Start of Data provided

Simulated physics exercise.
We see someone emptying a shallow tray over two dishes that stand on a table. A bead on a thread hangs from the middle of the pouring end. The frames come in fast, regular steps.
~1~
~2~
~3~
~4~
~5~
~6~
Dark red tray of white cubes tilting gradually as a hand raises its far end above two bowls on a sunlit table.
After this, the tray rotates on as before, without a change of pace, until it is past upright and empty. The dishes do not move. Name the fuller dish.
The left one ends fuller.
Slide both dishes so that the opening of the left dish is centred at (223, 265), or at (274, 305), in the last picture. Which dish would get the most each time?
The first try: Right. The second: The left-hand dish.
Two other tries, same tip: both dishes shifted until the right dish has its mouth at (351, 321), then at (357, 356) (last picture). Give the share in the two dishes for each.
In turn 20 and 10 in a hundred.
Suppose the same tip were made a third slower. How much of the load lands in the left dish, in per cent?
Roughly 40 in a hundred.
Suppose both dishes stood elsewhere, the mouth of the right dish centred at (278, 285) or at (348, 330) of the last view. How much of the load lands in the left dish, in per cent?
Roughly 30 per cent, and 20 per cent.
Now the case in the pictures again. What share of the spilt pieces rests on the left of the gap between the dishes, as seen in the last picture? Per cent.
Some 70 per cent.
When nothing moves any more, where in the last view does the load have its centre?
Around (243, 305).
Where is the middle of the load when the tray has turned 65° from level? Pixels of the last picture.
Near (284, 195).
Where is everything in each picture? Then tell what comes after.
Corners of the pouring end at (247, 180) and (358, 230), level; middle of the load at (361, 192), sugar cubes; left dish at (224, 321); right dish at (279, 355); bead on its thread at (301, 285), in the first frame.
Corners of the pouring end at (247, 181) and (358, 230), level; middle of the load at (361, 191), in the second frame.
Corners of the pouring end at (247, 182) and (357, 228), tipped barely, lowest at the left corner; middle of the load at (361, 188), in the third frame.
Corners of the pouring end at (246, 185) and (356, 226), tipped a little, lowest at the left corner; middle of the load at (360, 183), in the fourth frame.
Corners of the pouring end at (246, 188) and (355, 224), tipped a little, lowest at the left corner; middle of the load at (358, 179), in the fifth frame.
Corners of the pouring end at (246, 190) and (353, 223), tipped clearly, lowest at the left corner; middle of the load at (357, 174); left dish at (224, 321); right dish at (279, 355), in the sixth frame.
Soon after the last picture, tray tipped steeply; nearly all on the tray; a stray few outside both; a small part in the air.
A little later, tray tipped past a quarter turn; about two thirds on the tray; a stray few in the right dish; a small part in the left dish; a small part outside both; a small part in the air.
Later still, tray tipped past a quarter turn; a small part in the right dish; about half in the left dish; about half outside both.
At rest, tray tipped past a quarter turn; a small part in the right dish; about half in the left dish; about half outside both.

End of Data provided

_Instructions for the task_. Reproduce the complete set of lines precisely as supplied.

_Reply_.
Simulated physics exercise.
We see someone emptying a shallow tray over two dishes that stand on a table. A bead on a thread hangs from the middle of the pouring end. The frames come in fast, regular steps.
~1~
~2~
~3~
~4~
~5~
~6~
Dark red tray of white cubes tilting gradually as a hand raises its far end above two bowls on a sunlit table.
After this, the tray rotates on as before, without a change of pace, until it is past upright and empty. The dishes do not move. Name the fuller dish.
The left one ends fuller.
Slide both dishes so that the opening of the left dish is centred at (223, 265), or at (274, 305), in the last picture. Which dish would get the most each time?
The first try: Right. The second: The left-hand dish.
Two other tries, same tip: both dishes shifted until the right dish has its mouth at (351, 321), then at (357, 356) (last picture). Give the share in the two dishes for each.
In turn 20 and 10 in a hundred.
Suppose the same tip were made a third slower. How much of the load lands in the left dish, in per cent?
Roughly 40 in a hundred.
Suppose both dishes stood elsewhere, the mouth of the right dish centred at (278, 285) or at (348, 330) of the last view. How much of the load lands in the left dish, in per cent?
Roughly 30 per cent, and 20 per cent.
Now the case in the pictures again. What share of the spilt pieces rests on the left of the gap between the dishes, as seen in the last picture? Per cent.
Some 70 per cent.
When nothing moves any more, where in the last view does the load have its centre?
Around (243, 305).
Where is the middle of the load when the tray has turned 65° from level? Pixels of the last picture.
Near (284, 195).
Where is everything in each picture? Then tell what comes after.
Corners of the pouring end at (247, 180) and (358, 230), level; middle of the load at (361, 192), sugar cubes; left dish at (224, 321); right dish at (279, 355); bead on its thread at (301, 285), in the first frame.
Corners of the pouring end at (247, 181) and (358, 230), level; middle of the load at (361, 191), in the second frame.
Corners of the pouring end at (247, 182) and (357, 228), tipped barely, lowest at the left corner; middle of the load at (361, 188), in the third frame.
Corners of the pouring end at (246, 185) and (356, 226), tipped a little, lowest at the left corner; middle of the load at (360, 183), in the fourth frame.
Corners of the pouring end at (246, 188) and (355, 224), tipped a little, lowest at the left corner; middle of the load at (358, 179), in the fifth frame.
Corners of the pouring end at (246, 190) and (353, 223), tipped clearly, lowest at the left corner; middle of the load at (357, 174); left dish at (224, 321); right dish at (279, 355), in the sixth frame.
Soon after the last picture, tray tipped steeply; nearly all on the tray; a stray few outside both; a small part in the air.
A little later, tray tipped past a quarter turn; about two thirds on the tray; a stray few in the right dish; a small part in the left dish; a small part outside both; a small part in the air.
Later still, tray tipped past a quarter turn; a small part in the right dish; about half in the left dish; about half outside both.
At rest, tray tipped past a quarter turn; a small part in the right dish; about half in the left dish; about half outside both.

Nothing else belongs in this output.